__WRITTEN PROBLEM__
Quote every line as written. Omit pictures.

__DATASET SECTION__
——

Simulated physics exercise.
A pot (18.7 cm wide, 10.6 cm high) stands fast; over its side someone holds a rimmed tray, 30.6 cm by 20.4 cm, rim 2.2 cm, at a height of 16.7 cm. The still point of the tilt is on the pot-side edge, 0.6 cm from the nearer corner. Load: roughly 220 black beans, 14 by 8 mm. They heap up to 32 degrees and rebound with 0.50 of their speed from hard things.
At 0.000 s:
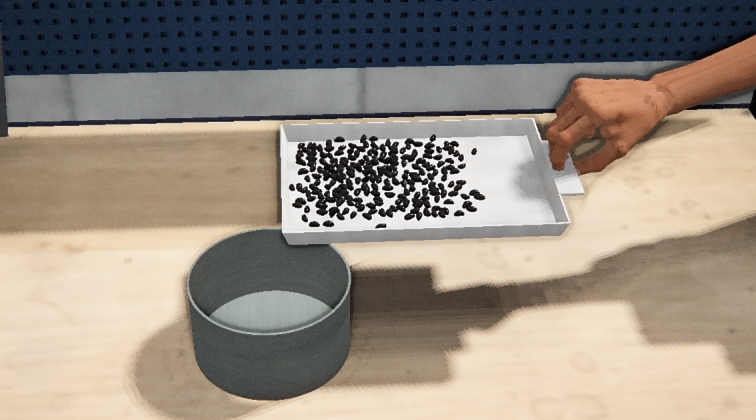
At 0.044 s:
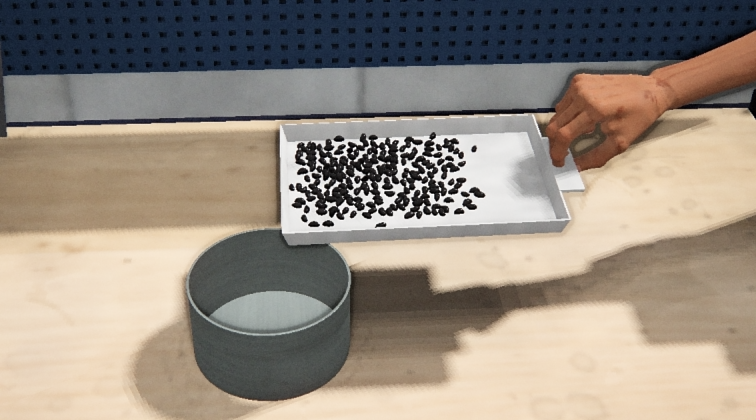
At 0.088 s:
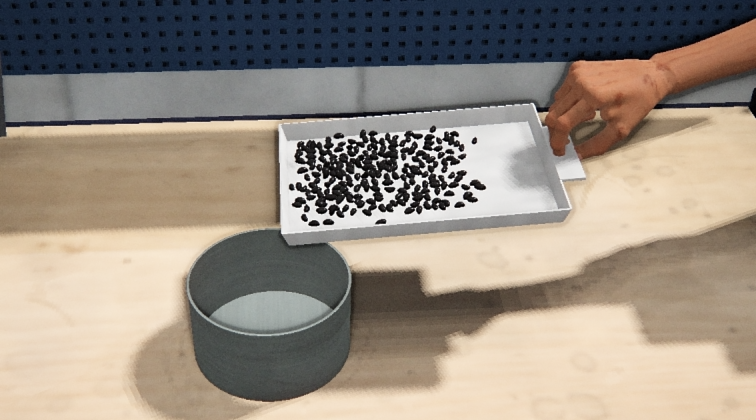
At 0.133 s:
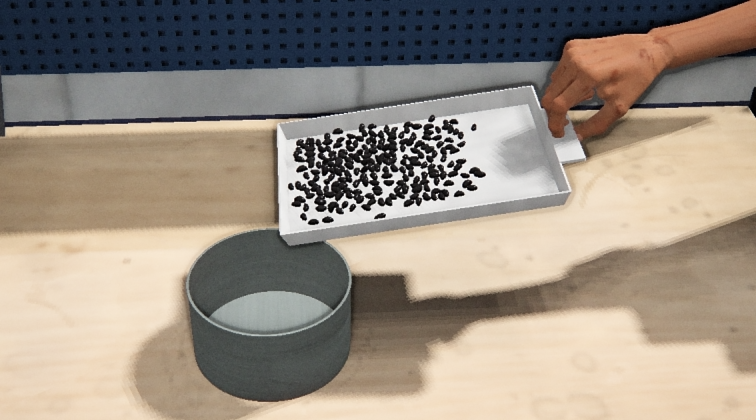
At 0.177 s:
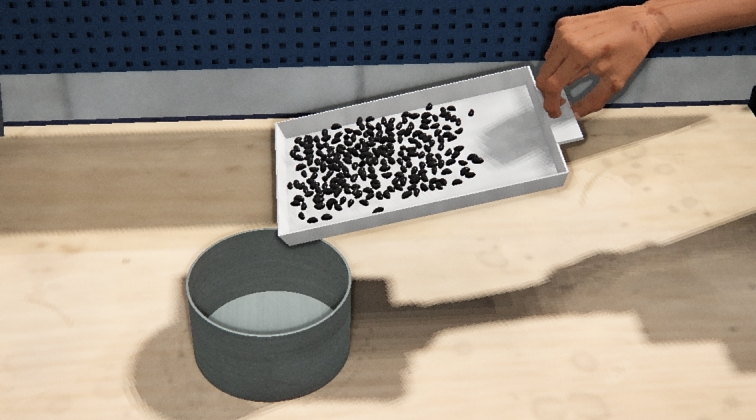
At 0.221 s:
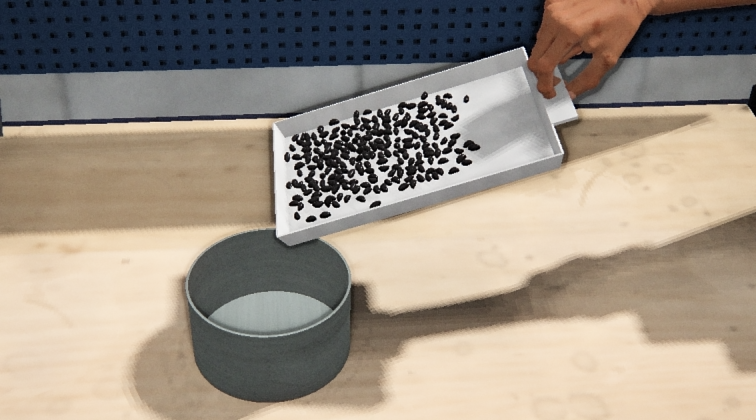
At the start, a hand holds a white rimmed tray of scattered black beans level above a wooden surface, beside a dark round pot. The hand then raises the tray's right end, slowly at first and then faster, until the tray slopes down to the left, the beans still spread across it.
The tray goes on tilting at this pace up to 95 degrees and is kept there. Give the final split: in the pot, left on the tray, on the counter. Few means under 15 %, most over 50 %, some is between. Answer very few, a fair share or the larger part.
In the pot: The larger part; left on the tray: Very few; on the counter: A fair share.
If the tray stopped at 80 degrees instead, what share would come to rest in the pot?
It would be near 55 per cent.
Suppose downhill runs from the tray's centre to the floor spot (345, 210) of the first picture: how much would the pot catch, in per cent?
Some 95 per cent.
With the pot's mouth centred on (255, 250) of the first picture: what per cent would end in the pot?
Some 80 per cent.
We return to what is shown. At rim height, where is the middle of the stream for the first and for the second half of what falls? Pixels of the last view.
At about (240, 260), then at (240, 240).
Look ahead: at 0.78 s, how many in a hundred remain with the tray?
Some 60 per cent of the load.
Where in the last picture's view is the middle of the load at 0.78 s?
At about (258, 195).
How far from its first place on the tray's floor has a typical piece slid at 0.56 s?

——

__SOLUTION BELOW__
Simulated physics exercise.
A pot (18.7 cm wide, 10.6 cm high) stands fast; over its side someone holds a rimmed tray, 30.6 cm by 20.4 cm, rim 2.2 cm, at a height of 16.7 cm. The still point of the tilt is on the pot-side edge, 0.6 cm from the nearer corner. Load: roughly 220 black beans, 14 by 8 mm. They heap up to 32 degrees and rebound with 0.50 of their speed from hard things.
At 0.000 s:
At 0.044 s:
At 0.088 s:
At 0.133 s:
At 0.177 s:
At 0.221 s:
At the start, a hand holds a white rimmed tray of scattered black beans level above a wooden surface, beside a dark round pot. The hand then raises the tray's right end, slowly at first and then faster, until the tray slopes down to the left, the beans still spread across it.
The tray goes on tilting at this pace up to 95 degrees and is kept there. Give the final split: in the pot, left on the tray, on the counter. Few means under 15 %, most over 50 %, some is between. Answer very few, a fair share or the larger part.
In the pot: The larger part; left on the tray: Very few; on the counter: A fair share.
If the tray stopped at 80 degrees instead, what share would come to rest in the pot?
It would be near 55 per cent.
Suppose downhill runs from the tray's centre to the floor spot (345, 210) of the first picture: how much would the pot catch, in per cent?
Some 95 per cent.
With the pot's mouth centred on (255, 250) of the first picture: what per cent would end in the pot?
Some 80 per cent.
We return to what is shown. At rim height, where is the middle of the stream for the first and for the second half of what falls? Pixels of the last view.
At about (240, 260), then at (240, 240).
Look ahead: at 0.78 s, how many in a hundred remain with the tray?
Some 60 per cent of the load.
Where in the last picture's view is the middle of the load at 0.78 s?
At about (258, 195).
How far from its first place on the tray's floor has a typical piece slid at 0.56 s?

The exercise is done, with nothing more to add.